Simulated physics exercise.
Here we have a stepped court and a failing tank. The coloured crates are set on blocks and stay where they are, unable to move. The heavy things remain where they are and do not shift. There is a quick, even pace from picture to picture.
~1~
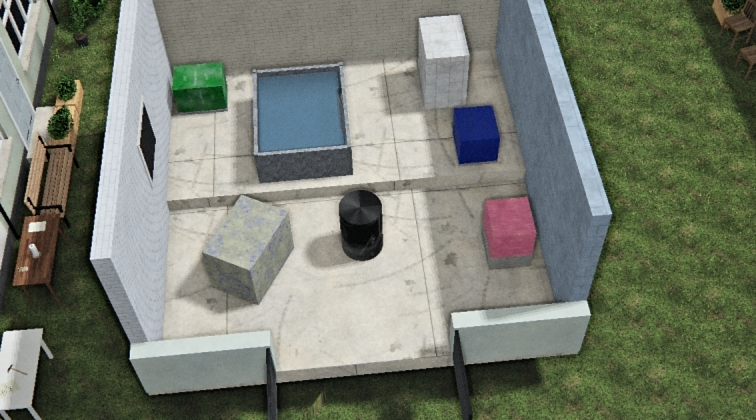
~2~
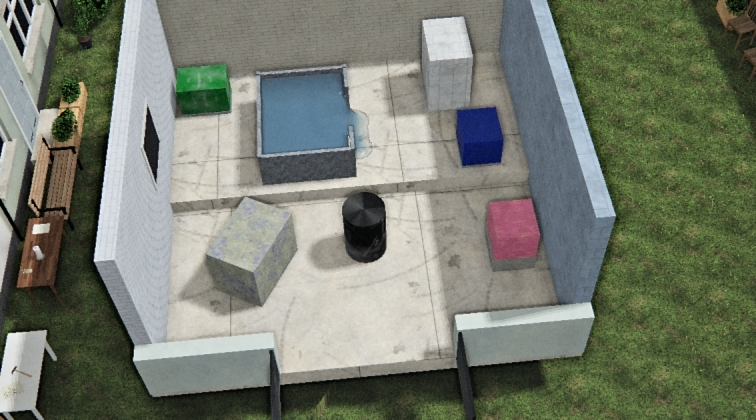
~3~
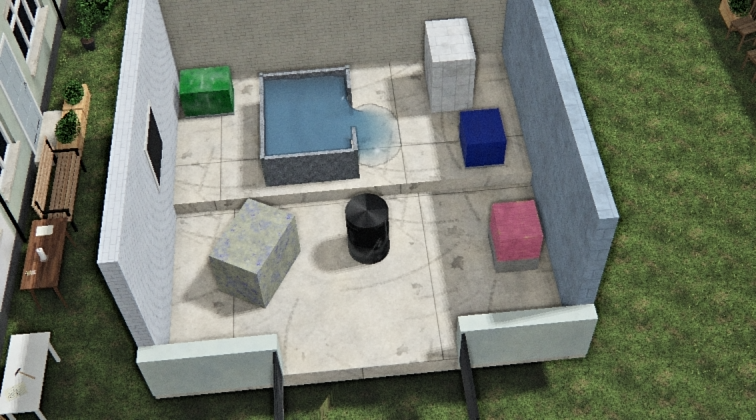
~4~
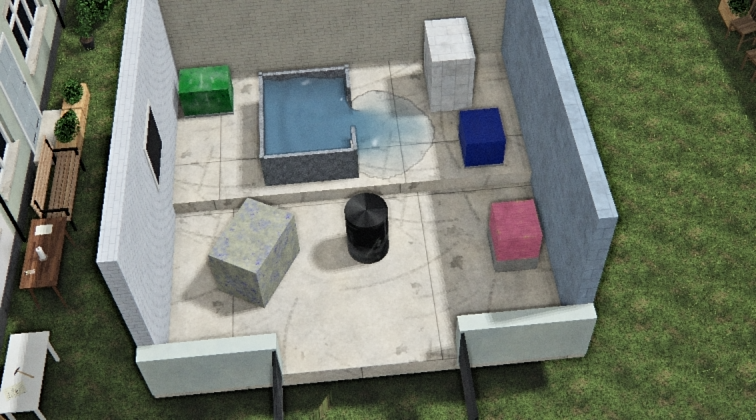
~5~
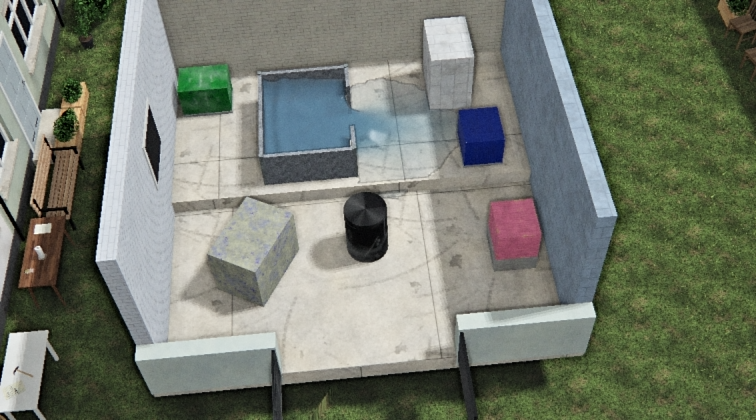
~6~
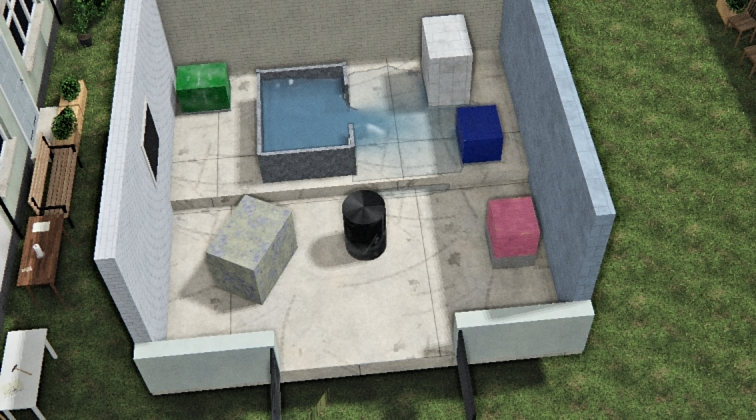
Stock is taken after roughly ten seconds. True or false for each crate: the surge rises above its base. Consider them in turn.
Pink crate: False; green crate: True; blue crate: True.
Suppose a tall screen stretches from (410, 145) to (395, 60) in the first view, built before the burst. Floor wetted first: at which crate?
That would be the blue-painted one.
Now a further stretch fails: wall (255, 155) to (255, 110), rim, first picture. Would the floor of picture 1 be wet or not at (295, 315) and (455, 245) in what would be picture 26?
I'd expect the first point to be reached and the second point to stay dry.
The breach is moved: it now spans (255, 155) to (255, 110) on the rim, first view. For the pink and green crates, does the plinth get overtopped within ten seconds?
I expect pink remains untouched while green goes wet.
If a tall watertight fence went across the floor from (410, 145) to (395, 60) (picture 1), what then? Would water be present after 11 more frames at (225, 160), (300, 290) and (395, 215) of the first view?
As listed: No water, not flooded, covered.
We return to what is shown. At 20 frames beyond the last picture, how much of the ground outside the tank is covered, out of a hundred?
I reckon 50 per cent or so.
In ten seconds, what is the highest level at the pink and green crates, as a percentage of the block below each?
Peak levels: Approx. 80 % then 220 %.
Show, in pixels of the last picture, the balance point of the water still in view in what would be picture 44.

* * *

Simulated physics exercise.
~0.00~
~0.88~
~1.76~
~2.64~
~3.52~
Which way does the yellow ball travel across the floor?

* * *

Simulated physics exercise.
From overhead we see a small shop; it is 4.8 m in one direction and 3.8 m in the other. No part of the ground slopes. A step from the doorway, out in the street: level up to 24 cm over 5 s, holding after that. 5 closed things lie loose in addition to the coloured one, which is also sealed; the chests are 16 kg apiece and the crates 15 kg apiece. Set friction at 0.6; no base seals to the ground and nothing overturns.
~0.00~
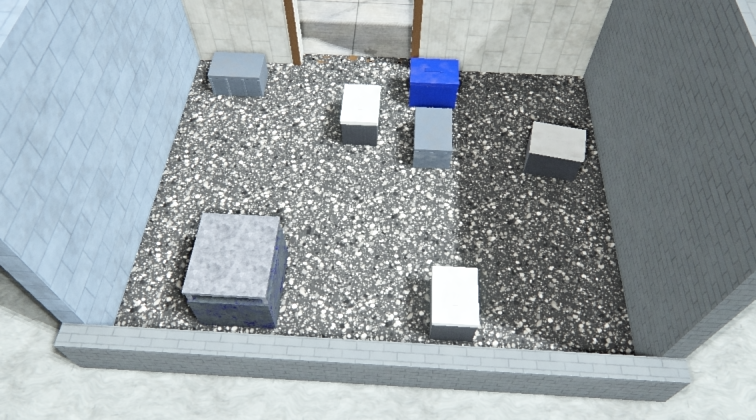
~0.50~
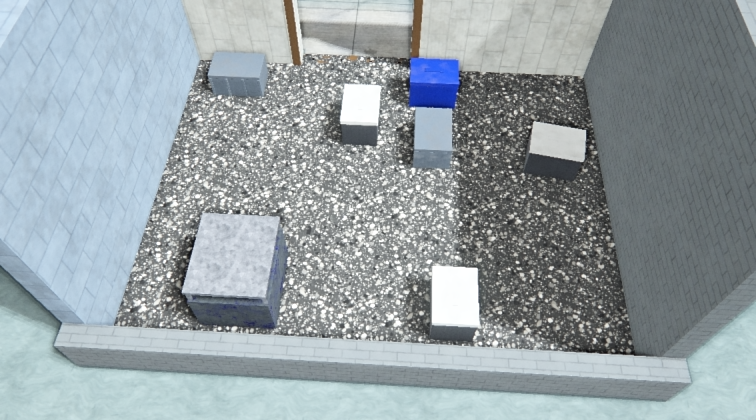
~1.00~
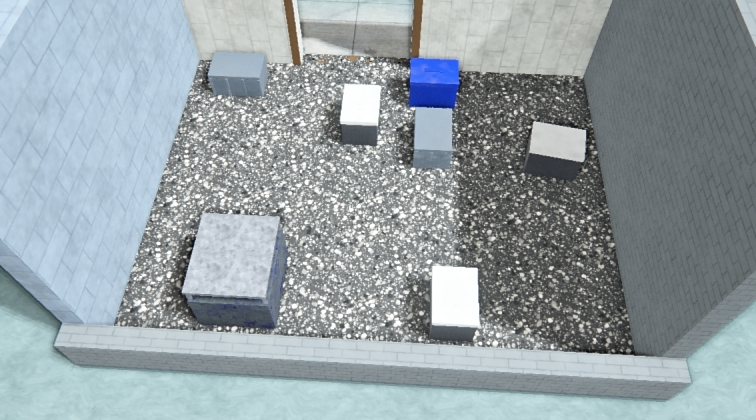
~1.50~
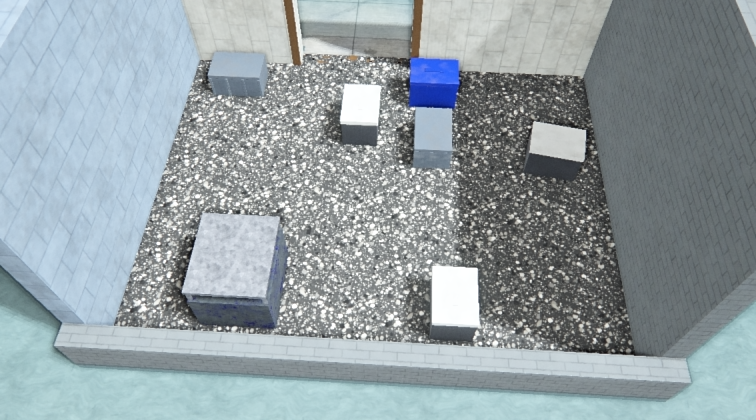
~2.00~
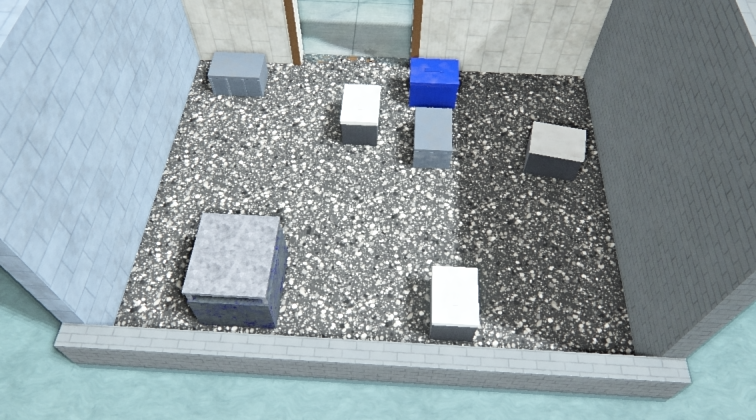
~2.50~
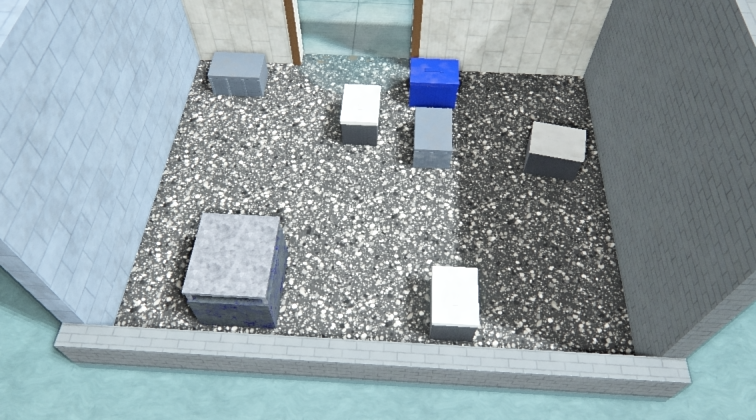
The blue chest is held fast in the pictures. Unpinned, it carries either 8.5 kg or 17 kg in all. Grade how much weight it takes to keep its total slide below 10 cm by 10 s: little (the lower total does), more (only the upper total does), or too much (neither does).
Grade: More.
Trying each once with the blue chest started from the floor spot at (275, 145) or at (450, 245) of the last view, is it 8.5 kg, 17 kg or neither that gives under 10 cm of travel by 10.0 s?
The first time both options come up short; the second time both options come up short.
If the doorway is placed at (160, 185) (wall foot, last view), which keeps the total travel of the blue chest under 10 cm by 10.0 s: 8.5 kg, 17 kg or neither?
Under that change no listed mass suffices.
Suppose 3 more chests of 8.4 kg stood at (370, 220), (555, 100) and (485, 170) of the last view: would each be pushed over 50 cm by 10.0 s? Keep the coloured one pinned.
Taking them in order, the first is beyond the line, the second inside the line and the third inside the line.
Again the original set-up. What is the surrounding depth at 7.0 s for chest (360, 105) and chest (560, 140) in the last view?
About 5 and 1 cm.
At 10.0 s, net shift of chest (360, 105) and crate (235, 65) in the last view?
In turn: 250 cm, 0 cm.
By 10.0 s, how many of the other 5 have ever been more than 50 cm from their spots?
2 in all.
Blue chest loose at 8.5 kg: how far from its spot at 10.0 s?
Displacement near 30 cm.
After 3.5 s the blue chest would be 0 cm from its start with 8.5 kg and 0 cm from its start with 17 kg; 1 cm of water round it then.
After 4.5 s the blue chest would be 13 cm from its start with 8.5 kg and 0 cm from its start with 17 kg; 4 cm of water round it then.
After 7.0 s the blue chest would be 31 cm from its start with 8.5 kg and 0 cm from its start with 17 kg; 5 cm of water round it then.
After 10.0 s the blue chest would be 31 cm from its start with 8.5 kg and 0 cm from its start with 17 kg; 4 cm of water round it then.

= Aim of the exercise =
Go through the records. Copy each line where "things" appears.

= Result of the task =
Here we have a stepped court and a failing tank. The coloured crates are set on blocks and stay where they are, unable to move. The heavy things remain where they are and do not shift. There is a quick, even pace from picture to picture.
From overhead we see a small shop; it is 4.8 m in one direction and 3.8 m in the other. No part of the ground slopes. A step from the doorway, out in the street: level up to 24 cm over 5 s, holding after that. 5 closed things lie loose in addition to the coloured one, which is also sealed; the chests are 16 kg apiece and the crates 15 kg apiece. Set friction at 0.6; no base seals to the ground and nothing overturns.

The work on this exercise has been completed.